SET PROBLEM: Copy all the material that follows, keeping every character the same.

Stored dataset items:

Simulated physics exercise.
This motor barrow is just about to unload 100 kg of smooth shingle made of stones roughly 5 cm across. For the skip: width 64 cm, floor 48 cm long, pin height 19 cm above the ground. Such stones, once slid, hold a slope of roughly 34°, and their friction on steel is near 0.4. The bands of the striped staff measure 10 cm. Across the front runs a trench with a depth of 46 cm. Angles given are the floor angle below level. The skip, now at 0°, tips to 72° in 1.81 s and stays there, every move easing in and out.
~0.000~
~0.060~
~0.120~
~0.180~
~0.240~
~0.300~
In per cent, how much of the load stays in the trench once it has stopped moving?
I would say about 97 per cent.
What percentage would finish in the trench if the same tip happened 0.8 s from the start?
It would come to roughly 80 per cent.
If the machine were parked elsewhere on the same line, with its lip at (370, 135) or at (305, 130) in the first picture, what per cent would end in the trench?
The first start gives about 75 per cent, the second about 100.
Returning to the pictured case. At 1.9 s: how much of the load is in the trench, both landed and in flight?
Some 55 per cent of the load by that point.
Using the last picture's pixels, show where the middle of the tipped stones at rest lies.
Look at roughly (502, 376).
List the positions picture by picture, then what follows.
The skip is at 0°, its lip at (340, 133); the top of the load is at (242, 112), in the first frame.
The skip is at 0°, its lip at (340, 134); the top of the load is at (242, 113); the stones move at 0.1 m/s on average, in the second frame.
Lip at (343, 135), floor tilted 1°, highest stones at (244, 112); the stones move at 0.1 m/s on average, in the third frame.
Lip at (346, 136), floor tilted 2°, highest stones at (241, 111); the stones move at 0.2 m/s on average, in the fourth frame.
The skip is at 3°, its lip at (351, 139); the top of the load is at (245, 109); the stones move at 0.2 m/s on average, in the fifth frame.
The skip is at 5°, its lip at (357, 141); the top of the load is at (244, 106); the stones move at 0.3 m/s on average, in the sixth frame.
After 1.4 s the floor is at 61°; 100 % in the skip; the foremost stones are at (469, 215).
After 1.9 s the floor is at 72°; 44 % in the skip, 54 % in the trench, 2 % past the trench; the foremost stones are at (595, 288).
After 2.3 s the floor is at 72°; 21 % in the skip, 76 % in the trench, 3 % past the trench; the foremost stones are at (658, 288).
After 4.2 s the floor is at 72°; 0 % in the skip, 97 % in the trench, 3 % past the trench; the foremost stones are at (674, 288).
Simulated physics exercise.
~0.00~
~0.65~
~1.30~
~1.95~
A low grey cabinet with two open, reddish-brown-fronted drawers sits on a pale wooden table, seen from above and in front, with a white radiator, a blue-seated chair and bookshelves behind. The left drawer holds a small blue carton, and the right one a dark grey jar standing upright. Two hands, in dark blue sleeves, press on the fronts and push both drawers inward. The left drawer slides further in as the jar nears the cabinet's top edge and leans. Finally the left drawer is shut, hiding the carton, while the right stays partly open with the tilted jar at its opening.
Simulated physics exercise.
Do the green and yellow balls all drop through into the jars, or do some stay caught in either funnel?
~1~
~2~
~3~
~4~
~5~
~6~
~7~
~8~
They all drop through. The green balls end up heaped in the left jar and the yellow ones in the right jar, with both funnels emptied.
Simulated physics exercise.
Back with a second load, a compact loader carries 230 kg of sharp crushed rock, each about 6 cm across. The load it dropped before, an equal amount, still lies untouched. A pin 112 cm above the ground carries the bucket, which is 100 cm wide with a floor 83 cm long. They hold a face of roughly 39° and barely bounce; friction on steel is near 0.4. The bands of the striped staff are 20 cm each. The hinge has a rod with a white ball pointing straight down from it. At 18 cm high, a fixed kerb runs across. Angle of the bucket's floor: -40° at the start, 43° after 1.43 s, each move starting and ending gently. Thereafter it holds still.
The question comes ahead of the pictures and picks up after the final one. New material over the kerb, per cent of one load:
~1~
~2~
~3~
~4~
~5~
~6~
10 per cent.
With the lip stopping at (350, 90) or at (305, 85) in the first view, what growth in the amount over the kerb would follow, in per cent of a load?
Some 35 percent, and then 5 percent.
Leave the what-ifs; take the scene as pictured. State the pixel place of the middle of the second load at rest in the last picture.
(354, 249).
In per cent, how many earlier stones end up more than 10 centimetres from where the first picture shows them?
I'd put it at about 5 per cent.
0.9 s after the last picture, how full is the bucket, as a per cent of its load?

ANSWER TO THIS TASK:
Simulated physics exercise.
This motor barrow is just about to unload 100 kg of smooth shingle made of stones roughly 5 cm across. For the skip: width 64 cm, floor 48 cm long, pin height 19 cm above the ground. Such stones, once slid, hold a slope of roughly 34°, and their friction on steel is near 0.4. The bands of the striped staff measure 10 cm. Across the front runs a trench with a depth of 46 cm. Angles given are the floor angle below level. The skip, now at 0°, tips to 72° in 1.81 s and stays there, every move easing in and out.
~0.000~
~0.060~
~0.120~
~0.180~
~0.240~
~0.300~
In per cent, how much of the load stays in the trench once it has stopped moving?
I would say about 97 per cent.
What percentage would finish in the trench if the same tip happened 0.8 s from the start?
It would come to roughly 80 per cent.
If the machine were parked elsewhere on the same line, with its lip at (370, 135) or at (305, 130) in the first picture, what per cent would end in the trench?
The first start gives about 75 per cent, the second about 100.
Returning to the pictured case. At 1.9 s: how much of the load is in the trench, both landed and in flight?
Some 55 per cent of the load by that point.
Using the last picture's pixels, show where the middle of the tipped stones at rest lies.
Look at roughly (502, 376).
List the positions picture by picture, then what follows.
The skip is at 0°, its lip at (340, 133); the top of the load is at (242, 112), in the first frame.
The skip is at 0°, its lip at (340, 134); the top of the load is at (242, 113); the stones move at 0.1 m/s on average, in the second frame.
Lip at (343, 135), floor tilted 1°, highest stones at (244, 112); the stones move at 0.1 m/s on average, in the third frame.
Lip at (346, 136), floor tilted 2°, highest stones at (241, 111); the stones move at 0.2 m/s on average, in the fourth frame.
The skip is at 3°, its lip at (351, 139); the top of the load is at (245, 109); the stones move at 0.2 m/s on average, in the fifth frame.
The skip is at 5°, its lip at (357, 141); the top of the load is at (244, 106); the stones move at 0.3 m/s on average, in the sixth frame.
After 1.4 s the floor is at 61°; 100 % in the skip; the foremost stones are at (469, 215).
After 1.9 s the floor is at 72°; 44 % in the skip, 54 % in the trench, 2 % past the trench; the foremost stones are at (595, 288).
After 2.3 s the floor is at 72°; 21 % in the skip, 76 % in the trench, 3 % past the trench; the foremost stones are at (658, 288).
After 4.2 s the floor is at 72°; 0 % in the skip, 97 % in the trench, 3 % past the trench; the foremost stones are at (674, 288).
Simulated physics exercise.
~0.00~
~0.65~
~1.30~
~1.95~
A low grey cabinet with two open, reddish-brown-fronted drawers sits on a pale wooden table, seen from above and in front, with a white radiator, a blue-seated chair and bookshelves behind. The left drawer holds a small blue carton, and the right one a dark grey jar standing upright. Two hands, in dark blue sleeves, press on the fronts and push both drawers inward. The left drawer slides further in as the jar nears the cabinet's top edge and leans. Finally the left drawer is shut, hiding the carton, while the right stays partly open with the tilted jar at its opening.
Simulated physics exercise.
Do the green and yellow balls all drop through into the jars, or do some stay caught in either funnel?
~1~
~2~
~3~
~4~
~5~
~6~
~7~
~8~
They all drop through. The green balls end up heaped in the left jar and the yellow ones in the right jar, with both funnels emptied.
Simulated physics exercise.
Back with a second load, a compact loader carries 230 kg of sharp crushed rock, each about 6 cm across. The load it dropped before, an equal amount, still lies untouched. A pin 112 cm above the ground carries the bucket, which is 100 cm wide with a floor 83 cm long. They hold a face of roughly 39° and barely bounce; friction on steel is near 0.4. The bands of the striped staff are 20 cm each. The hinge has a rod with a white ball pointing straight down from it. At 18 cm high, a fixed kerb runs across. Angle of the bucket's floor: -40° at the start, 43° after 1.43 s, each move starting and ending gently. Thereafter it holds still.
The question comes ahead of the pictures and picks up after the final one. New material over the kerb, per cent of one load:
~1~
~2~
~3~
~4~
~5~
~6~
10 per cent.
With the lip stopping at (350, 90) or at (305, 85) in the first view, what growth in the amount over the kerb would follow, in per cent of a load?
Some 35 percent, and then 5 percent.
Leave the what-ifs; take the scene as pictured. State the pixel place of the middle of the second load at rest in the last picture.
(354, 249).
In per cent, how many earlier stones end up more than 10 centimetres from where the first picture shows them?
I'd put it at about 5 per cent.
0.9 s after the last picture, how full is the bucket, as a per cent of its load?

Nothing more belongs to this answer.